* **Direction**
Extract the data exactly, missing nothing.

___

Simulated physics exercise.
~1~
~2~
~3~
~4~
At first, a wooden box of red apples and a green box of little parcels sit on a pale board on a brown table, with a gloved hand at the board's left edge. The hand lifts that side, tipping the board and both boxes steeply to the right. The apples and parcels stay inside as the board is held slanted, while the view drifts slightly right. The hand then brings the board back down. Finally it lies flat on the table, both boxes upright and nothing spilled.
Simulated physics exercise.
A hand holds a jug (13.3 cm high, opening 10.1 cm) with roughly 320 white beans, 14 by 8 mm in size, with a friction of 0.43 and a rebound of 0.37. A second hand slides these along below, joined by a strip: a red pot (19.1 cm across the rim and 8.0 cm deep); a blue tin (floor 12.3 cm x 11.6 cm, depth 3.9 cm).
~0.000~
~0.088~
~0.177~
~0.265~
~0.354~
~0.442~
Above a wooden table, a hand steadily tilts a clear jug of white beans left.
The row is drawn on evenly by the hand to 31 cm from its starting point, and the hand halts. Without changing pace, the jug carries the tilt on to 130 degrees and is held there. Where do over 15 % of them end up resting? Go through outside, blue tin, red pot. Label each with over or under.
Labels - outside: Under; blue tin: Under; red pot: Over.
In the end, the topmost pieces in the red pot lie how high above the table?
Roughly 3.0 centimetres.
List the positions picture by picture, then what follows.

___

* **Solution below**
Simulated physics exercise.
~1~
~2~
~3~
~4~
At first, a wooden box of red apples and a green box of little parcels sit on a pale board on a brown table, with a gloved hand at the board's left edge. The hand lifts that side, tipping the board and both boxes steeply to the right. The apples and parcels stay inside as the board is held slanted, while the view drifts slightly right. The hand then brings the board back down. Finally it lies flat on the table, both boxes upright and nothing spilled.
Simulated physics exercise.
A hand holds a jug (13.3 cm high, opening 10.1 cm) with roughly 320 white beans, 14 by 8 mm in size, with a friction of 0.43 and a rebound of 0.37. A second hand slides these along below, joined by a strip: a red pot (19.1 cm across the rim and 8.0 cm deep); a blue tin (floor 12.3 cm x 11.6 cm, depth 3.9 cm).
~0.000~
~0.088~
~0.177~
~0.265~
~0.354~
~0.442~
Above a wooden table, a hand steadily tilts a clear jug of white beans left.
The row is drawn on evenly by the hand to 31 cm from its starting point, and the hand halts. Without changing pace, the jug carries the tilt on to 130 degrees and is held there. Where do over 15 % of them end up resting? Go through outside, blue tin, red pot. Label each with over or under.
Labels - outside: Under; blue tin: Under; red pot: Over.
In the end, the topmost pieces in the red pot lie how high above the table?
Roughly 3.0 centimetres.
List the positions picture by picture, then what follows.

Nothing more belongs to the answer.